>> BEGIN

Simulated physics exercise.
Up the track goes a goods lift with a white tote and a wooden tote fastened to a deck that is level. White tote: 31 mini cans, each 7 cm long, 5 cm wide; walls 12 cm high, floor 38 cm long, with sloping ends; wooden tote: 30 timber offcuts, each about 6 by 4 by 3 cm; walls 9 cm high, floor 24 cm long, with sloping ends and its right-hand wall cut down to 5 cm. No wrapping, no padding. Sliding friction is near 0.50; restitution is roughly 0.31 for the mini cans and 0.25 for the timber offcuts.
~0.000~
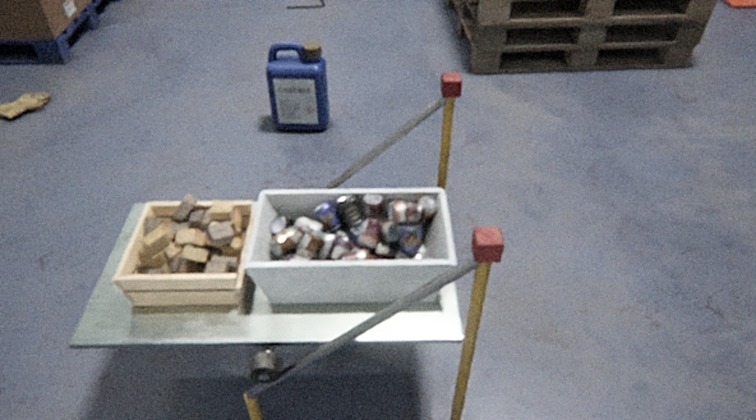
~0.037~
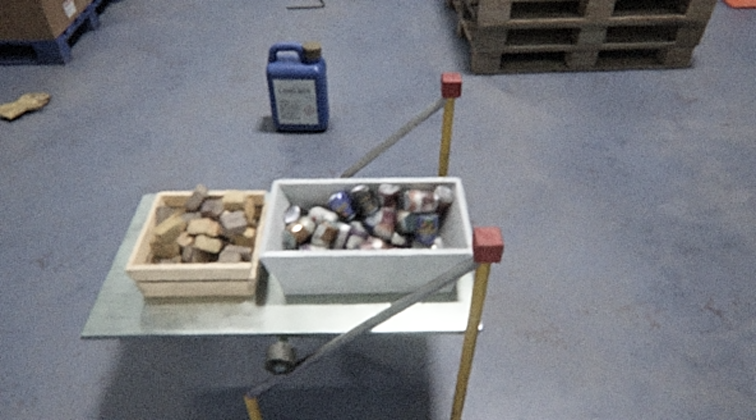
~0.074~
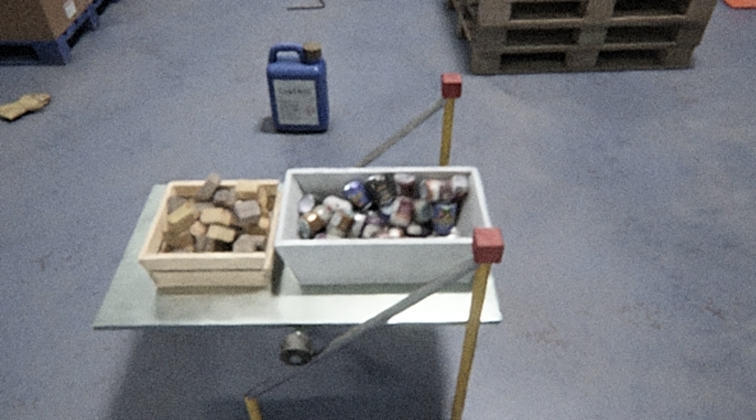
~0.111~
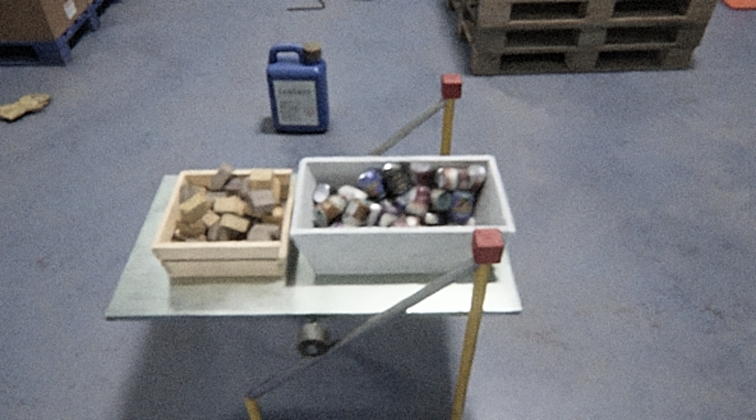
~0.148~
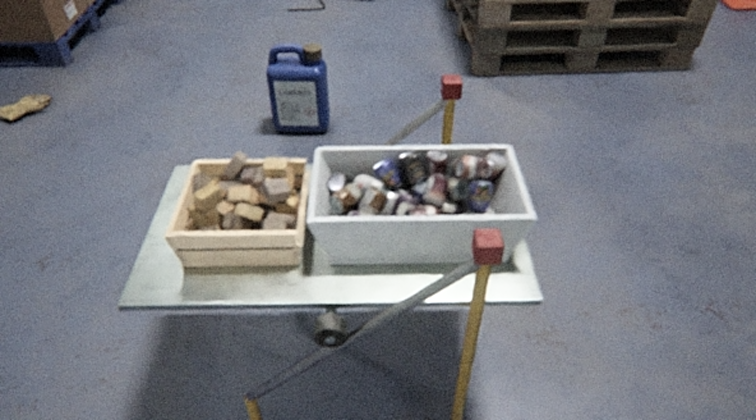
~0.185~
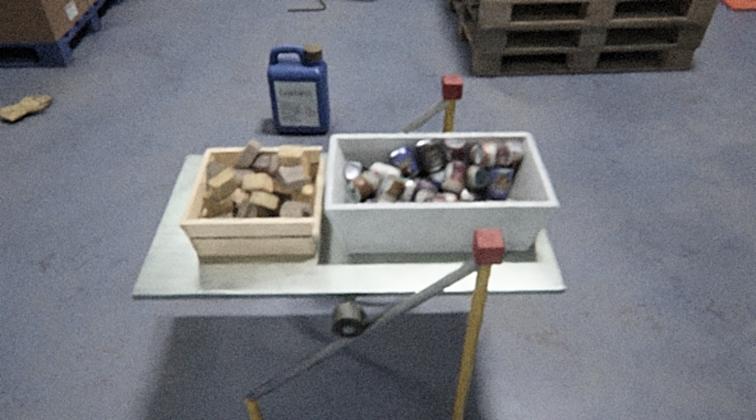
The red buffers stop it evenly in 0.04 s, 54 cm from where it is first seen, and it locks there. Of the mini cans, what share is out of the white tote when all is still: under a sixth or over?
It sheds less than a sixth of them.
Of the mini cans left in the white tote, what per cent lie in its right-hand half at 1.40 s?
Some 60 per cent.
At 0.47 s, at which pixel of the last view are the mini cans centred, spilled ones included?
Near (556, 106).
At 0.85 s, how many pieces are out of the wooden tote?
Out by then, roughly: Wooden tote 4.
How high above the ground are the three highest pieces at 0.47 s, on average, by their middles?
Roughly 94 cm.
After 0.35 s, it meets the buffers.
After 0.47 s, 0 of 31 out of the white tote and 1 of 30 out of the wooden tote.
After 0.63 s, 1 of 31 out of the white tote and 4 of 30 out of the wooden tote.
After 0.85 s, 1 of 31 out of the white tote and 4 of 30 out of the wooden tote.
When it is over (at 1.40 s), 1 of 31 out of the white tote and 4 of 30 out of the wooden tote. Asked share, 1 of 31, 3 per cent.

>> END
>> BEGIN

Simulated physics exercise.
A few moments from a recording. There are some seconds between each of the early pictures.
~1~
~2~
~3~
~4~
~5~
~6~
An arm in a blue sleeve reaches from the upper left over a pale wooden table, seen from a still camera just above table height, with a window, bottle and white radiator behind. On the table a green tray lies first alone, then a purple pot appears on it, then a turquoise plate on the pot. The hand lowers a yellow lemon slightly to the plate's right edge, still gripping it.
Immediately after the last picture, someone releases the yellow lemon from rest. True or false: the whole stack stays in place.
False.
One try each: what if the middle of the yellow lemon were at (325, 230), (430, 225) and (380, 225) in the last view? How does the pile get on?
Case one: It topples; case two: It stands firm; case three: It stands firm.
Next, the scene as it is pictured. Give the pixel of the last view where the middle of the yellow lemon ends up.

>> END
>> BEGIN

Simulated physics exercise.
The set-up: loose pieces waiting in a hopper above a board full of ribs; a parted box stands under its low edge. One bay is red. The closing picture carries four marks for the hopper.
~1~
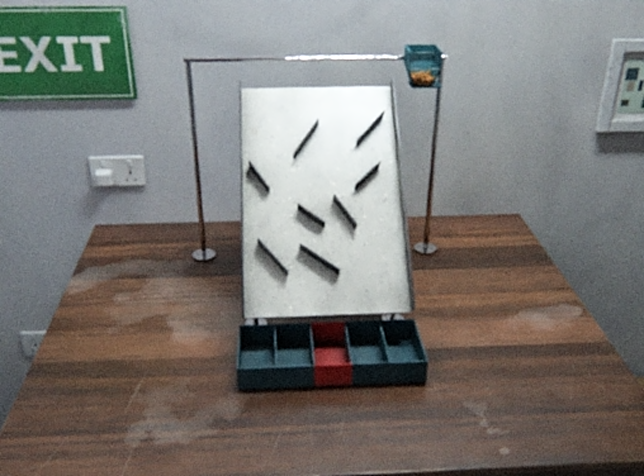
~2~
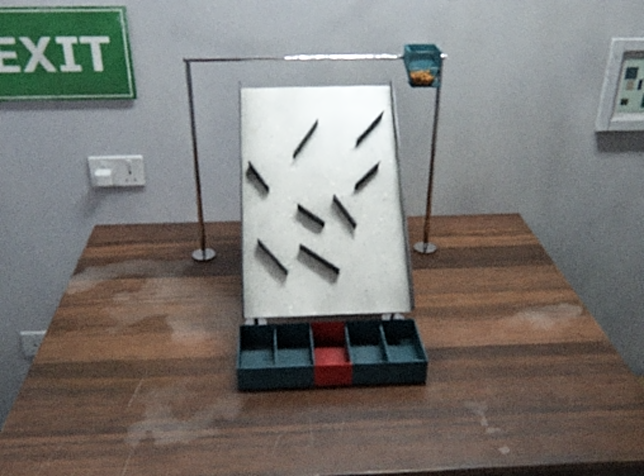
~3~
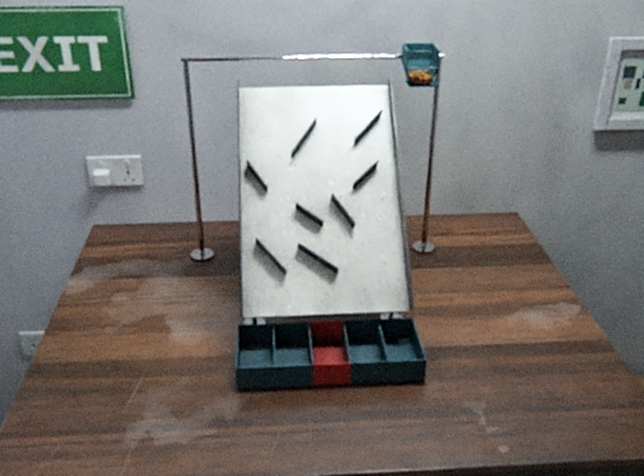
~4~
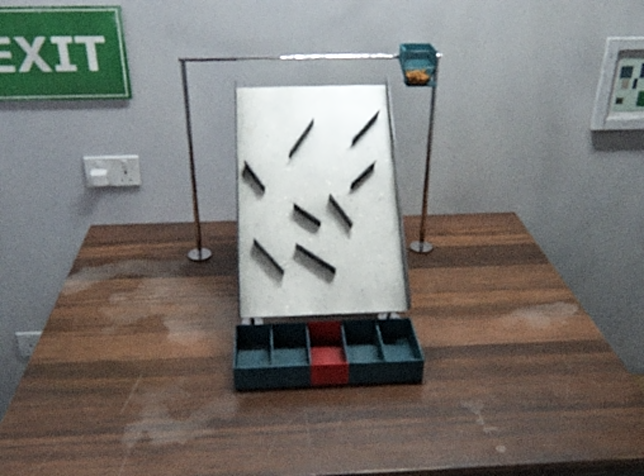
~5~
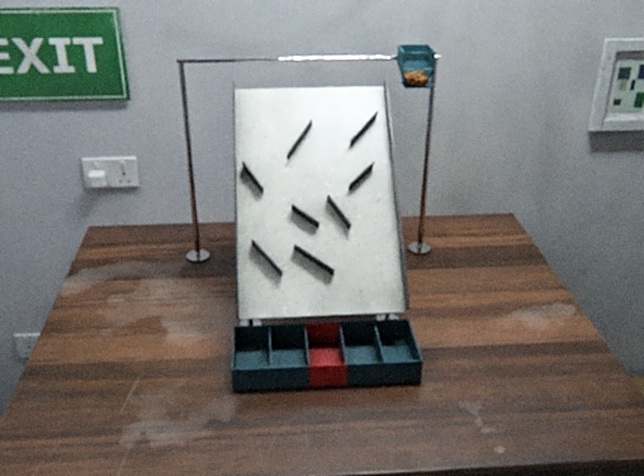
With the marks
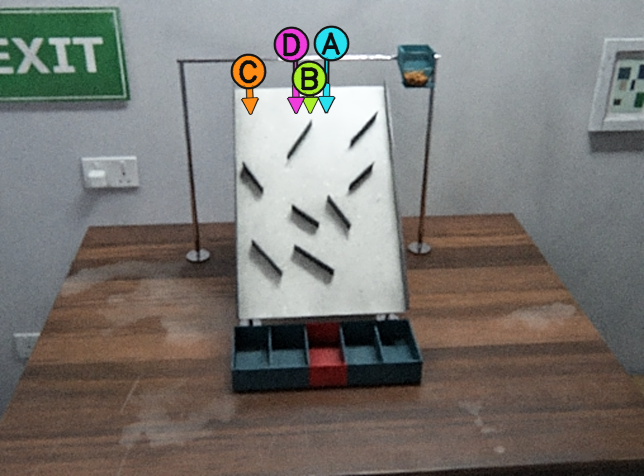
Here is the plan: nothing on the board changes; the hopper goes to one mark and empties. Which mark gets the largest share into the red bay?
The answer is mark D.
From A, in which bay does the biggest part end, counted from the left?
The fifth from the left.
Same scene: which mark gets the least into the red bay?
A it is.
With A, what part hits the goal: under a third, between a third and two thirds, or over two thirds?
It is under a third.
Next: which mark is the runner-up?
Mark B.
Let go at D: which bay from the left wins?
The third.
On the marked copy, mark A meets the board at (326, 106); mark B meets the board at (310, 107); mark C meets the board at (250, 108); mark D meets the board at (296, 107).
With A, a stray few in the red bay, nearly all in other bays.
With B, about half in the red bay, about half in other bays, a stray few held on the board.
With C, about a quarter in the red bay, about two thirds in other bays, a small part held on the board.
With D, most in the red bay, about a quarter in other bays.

>> END

## [TASK TO COMPLETE]
Tally how many lines of the material contain the word "marks". The answer must be the number and nothing else.

## [WRITTEN SOLUTION]
2